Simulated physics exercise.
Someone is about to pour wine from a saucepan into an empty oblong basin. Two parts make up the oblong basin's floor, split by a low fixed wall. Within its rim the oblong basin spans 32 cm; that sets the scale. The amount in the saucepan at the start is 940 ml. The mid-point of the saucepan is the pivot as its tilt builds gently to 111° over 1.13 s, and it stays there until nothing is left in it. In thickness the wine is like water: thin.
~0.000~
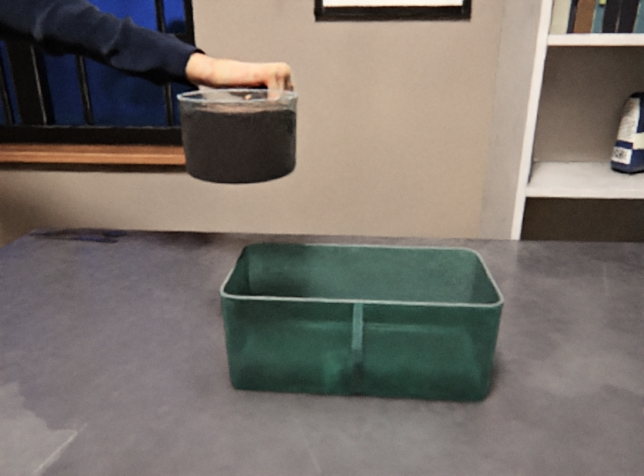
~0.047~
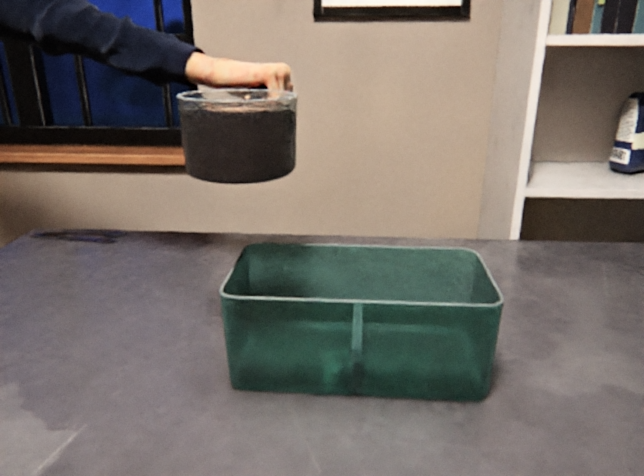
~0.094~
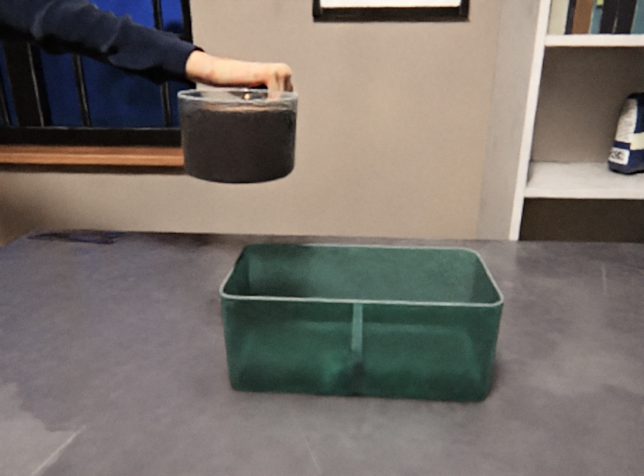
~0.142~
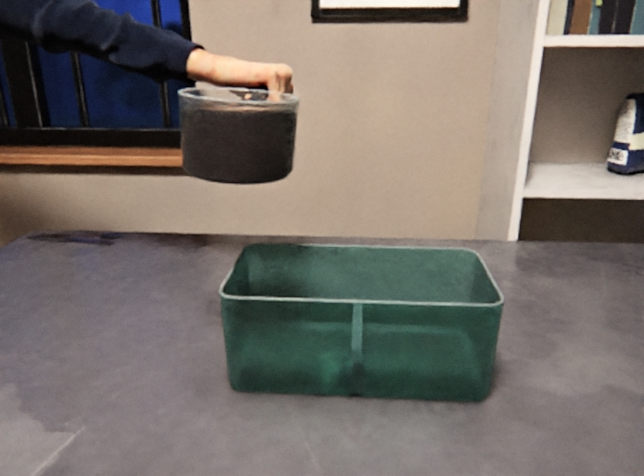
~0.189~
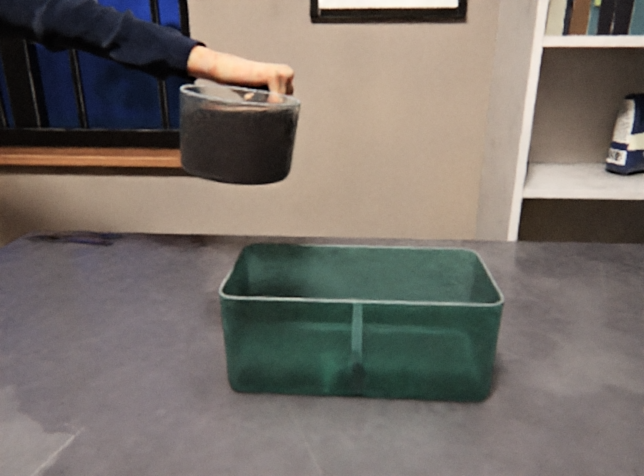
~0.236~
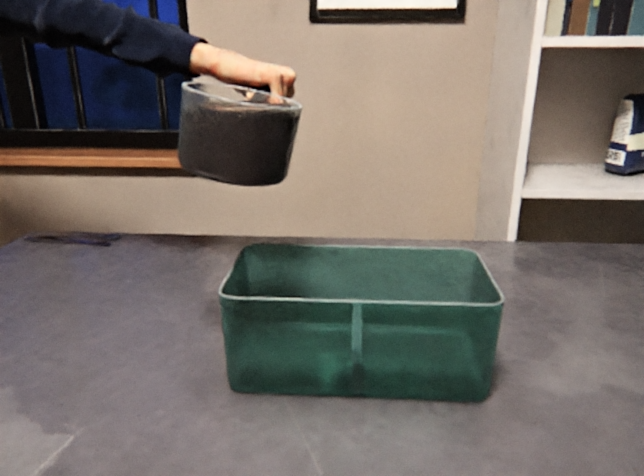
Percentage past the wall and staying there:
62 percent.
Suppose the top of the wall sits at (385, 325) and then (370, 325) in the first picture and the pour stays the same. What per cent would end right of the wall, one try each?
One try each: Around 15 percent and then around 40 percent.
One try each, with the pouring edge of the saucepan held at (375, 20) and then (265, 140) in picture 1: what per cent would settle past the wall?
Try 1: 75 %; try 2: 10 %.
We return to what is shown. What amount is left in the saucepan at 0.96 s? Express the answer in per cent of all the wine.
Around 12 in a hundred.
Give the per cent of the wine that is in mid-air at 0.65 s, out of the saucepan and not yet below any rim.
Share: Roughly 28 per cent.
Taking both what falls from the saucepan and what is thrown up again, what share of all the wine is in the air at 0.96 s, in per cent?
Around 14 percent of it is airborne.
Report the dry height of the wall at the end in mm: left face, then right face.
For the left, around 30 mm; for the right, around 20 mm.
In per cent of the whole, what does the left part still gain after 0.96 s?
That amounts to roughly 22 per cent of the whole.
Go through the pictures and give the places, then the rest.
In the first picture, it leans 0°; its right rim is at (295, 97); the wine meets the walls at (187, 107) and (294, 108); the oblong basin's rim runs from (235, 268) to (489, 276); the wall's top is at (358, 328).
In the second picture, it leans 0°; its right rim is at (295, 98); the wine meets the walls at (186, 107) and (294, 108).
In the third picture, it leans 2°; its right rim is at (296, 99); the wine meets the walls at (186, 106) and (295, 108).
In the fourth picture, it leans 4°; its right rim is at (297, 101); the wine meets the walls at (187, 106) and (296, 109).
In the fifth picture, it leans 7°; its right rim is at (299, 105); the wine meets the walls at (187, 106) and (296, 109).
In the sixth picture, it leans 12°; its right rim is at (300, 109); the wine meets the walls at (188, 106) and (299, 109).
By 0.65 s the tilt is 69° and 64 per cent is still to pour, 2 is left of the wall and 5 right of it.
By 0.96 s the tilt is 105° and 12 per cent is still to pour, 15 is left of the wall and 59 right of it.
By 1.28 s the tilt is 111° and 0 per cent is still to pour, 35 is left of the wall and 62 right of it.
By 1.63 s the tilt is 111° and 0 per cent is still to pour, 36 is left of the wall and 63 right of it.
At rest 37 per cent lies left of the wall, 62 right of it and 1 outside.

--------------------------------

## Task brief
Without the pictures, print the whole listing exactly as given.

## Task answer
Simulated physics exercise.
Someone is about to pour wine from a saucepan into an empty oblong basin. Two parts make up the oblong basin's floor, split by a low fixed wall. Within its rim the oblong basin spans 32 cm; that sets the scale. The amount in the saucepan at the start is 940 ml. The mid-point of the saucepan is the pivot as its tilt builds gently to 111° over 1.13 s, and it stays there until nothing is left in it. In thickness the wine is like water: thin.
~0.000~
~0.047~
~0.094~
~0.142~
~0.189~
~0.236~
Percentage past the wall and staying there:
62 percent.
Suppose the top of the wall sits at (385, 325) and then (370, 325) in the first picture and the pour stays the same. What per cent would end right of the wall, one try each?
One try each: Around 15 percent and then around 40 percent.
One try each, with the pouring edge of the saucepan held at (375, 20) and then (265, 140) in picture 1: what per cent would settle past the wall?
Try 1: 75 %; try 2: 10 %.
We return to what is shown. What amount is left in the saucepan at 0.96 s? Express the answer in per cent of all the wine.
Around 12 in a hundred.
Give the per cent of the wine that is in mid-air at 0.65 s, out of the saucepan and not yet below any rim.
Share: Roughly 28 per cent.
Taking both what falls from the saucepan and what is thrown up again, what share of all the wine is in the air at 0.96 s, in per cent?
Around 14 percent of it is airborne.
Report the dry height of the wall at the end in mm: left face, then right face.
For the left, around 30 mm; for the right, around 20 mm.
In per cent of the whole, what does the left part still gain after 0.96 s?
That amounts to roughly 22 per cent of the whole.
Go through the pictures and give the places, then the rest.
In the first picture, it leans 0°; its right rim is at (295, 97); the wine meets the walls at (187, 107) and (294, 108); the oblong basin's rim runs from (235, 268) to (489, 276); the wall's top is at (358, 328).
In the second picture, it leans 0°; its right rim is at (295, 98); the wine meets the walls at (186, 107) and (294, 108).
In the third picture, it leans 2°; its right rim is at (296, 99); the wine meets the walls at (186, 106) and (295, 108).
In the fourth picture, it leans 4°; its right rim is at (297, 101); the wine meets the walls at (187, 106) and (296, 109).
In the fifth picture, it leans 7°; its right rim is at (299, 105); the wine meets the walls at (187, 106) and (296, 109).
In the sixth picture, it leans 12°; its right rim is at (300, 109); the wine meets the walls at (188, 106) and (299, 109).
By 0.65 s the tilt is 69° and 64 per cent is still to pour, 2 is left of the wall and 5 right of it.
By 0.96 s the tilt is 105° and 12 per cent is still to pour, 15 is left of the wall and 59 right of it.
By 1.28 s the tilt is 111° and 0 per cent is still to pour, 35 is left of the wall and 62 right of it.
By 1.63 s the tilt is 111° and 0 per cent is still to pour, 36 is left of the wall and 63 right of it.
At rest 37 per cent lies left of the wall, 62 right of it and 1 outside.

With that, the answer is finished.